- [AIM OF THE TASK]: Without the pictures, write out all the lines below exactly as they appear.

- [GIVEN INFORMATION]:
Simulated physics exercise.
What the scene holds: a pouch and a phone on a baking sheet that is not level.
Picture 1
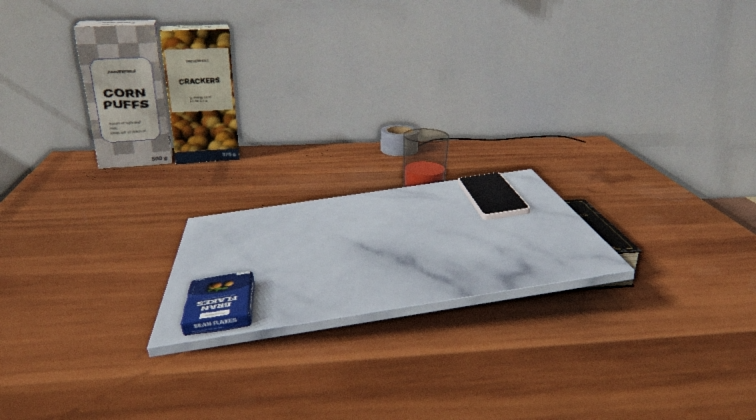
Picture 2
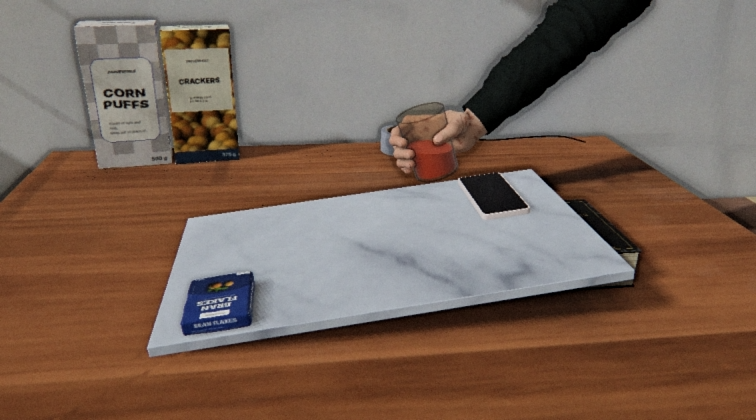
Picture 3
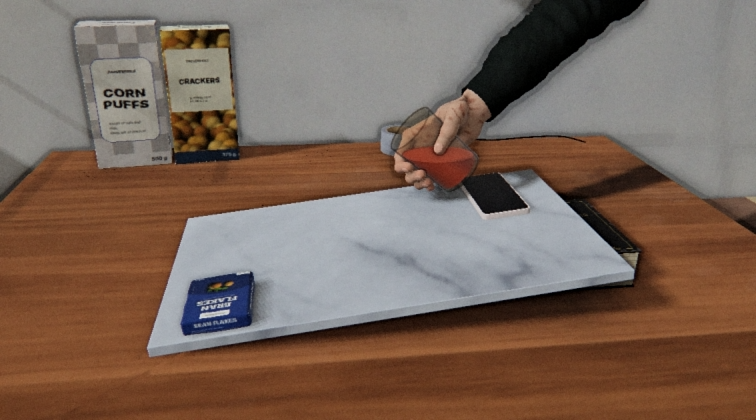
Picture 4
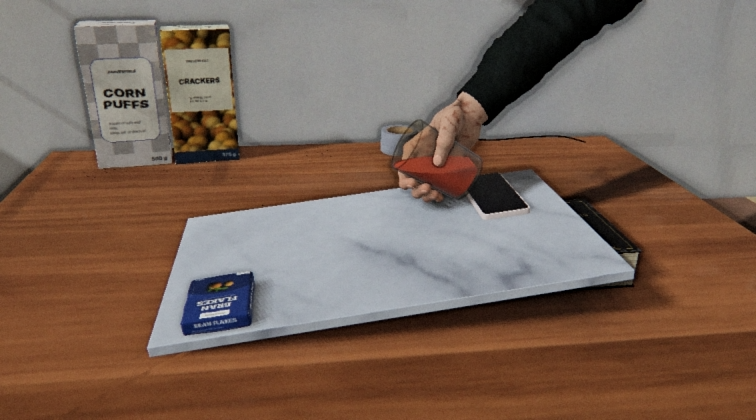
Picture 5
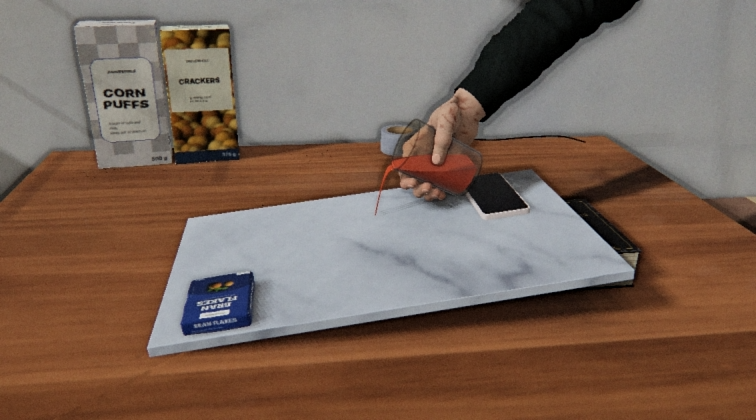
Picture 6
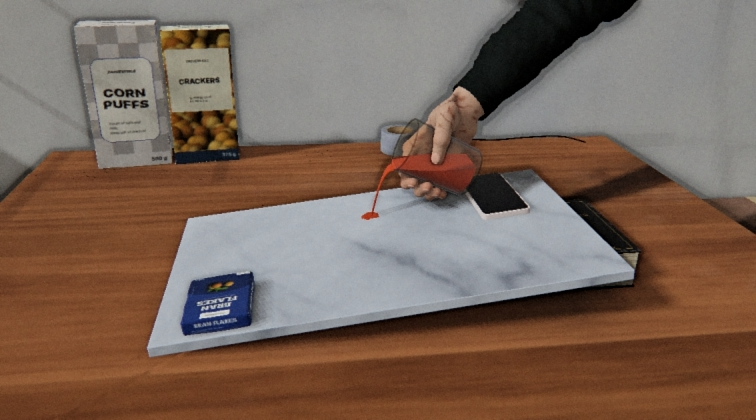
On a wooden table, a hand picked up a clear tumbler of red liquid from behind a marble-patterned board holding a small blue packet and a phone, tilted it left, and poured a thin stream onto the board.
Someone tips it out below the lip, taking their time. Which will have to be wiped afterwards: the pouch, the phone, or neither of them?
Pouch: No wiping needed, phone: No wiping needed.
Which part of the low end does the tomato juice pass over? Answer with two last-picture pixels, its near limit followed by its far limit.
It's wet from (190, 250) at the near side to (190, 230) at the far side.
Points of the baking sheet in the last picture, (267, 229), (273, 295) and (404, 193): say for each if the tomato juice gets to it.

- [EXERCISE RESPONSE]:
Simulated physics exercise.
What the scene holds: a pouch and a phone on a baking sheet that is not level.
Picture 1
Picture 2
Picture 3
Picture 4
Picture 5
Picture 6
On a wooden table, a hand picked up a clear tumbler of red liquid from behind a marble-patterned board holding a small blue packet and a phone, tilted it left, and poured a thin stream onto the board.
Someone tips it out below the lip, taking their time. Which will have to be wiped afterwards: the pouch, the phone, or neither of them?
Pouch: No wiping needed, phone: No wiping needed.
Which part of the low end does the tomato juice pass over? Answer with two last-picture pixels, its near limit followed by its far limit.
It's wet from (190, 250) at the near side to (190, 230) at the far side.
Points of the baking sheet in the last picture, (267, 229), (273, 295) and (404, 193): say for each if the tomato juice gets to it.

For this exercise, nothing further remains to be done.